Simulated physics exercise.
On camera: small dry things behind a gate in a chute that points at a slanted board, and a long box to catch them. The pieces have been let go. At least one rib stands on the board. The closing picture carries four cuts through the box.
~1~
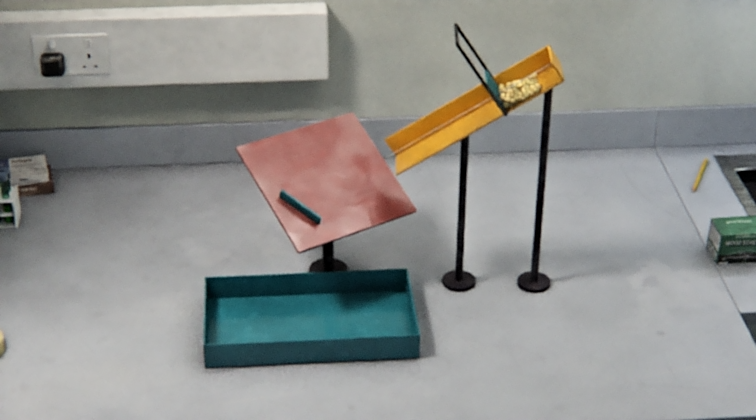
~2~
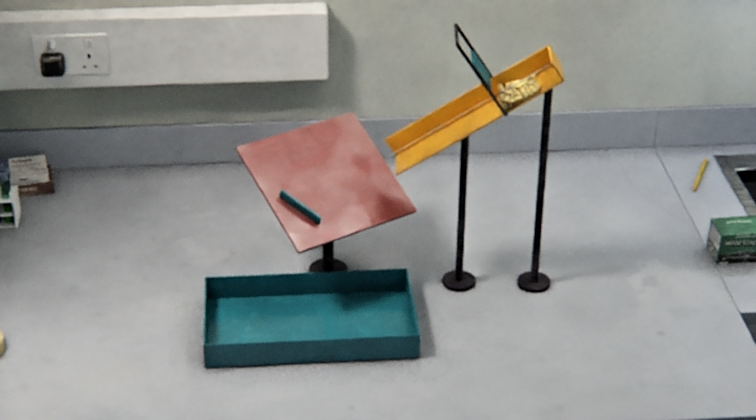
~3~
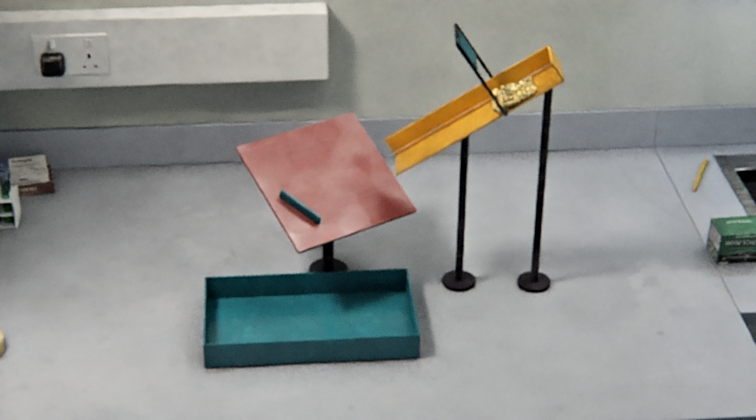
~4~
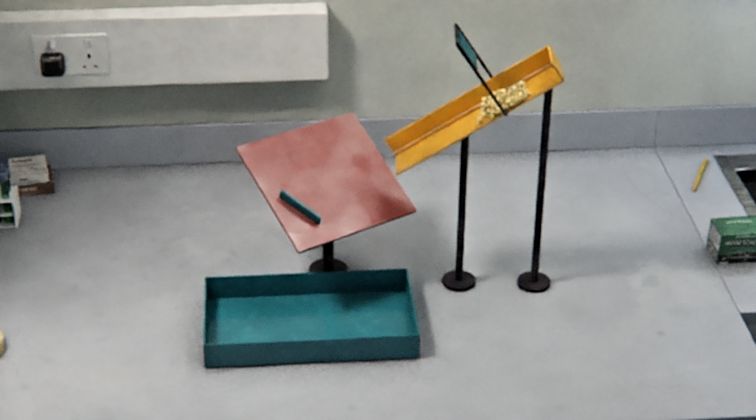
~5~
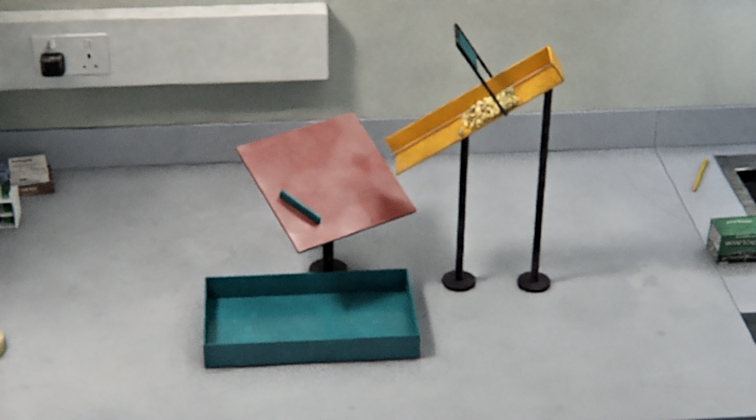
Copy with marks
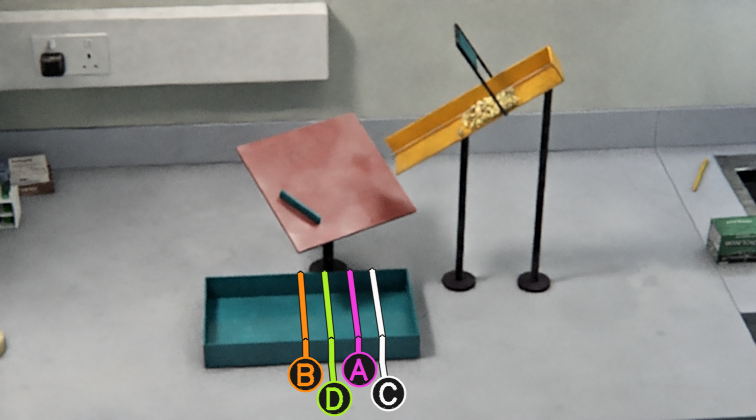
Pale beans slid slowly down a yellow chute, passing under a raised dark gate and spreading out, while the slanted pink board with its teal rib and the empty teal box below stayed still.
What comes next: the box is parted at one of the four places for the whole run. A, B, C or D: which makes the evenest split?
Line A.
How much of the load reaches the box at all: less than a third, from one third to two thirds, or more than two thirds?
It is more than two thirds.
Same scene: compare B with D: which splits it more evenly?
That is line D.
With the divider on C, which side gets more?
More lands on the left.
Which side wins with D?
More lands on the right.
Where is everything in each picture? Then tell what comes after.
Load behind the gate near (515, 95), soya beans; lip of the chute near (396, 166), sloping gently, in the first frame.
Middle of the board near (327, 179), tilted gently; middle of its low edge near (360, 231); of its high edge near (296, 129), in the second frame.
Front corners of the box near (204, 345) and (419, 335), empty; front of the load near (494, 108), in the third frame.
Middle of the load near (503, 102); its front near (480, 119), close to a quarter of the way to the lip; rib from (282, 190) to (322, 218), in the fourth frame.
Middle of the load near (491, 109); its front near (460, 130), close to a third of the way to the lip, in the fifth frame.
On the marked copy, line A crosses the front rim at (358, 337); line B crosses the front rim at (305, 340); line C crosses the front rim at (382, 336); line D crosses the front rim at (331, 339).
With A, of what is caught, close to a third on the left of the divider, close to two thirds on the right.
With B, of what is caught, a small share on the left of the divider, all but a few on the right.
With C, of what is caught, all but a few on the left of the divider, a small share on the right.
With D, of what is caught, close to a quarter on the left of the divider, the bulk on the right.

☆ ☆ ☆ ☆ ☆

Exercise prompt
Leave out the pictures and retype every line above exactly.

Task result
Simulated physics exercise.
On camera: small dry things behind a gate in a chute that points at a slanted board, and a long box to catch them. The pieces have been let go. At least one rib stands on the board. The closing picture carries four cuts through the box.
~1~
~2~
~3~
~4~
~5~
Copy with marks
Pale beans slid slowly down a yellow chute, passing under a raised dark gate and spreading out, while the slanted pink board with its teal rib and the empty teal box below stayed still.
What comes next: the box is parted at one of the four places for the whole run. A, B, C or D: which makes the evenest split?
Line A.
How much of the load reaches the box at all: less than a third, from one third to two thirds, or more than two thirds?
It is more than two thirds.
Same scene: compare B with D: which splits it more evenly?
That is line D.
With the divider on C, which side gets more?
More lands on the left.
Which side wins with D?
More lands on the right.
Where is everything in each picture? Then tell what comes after.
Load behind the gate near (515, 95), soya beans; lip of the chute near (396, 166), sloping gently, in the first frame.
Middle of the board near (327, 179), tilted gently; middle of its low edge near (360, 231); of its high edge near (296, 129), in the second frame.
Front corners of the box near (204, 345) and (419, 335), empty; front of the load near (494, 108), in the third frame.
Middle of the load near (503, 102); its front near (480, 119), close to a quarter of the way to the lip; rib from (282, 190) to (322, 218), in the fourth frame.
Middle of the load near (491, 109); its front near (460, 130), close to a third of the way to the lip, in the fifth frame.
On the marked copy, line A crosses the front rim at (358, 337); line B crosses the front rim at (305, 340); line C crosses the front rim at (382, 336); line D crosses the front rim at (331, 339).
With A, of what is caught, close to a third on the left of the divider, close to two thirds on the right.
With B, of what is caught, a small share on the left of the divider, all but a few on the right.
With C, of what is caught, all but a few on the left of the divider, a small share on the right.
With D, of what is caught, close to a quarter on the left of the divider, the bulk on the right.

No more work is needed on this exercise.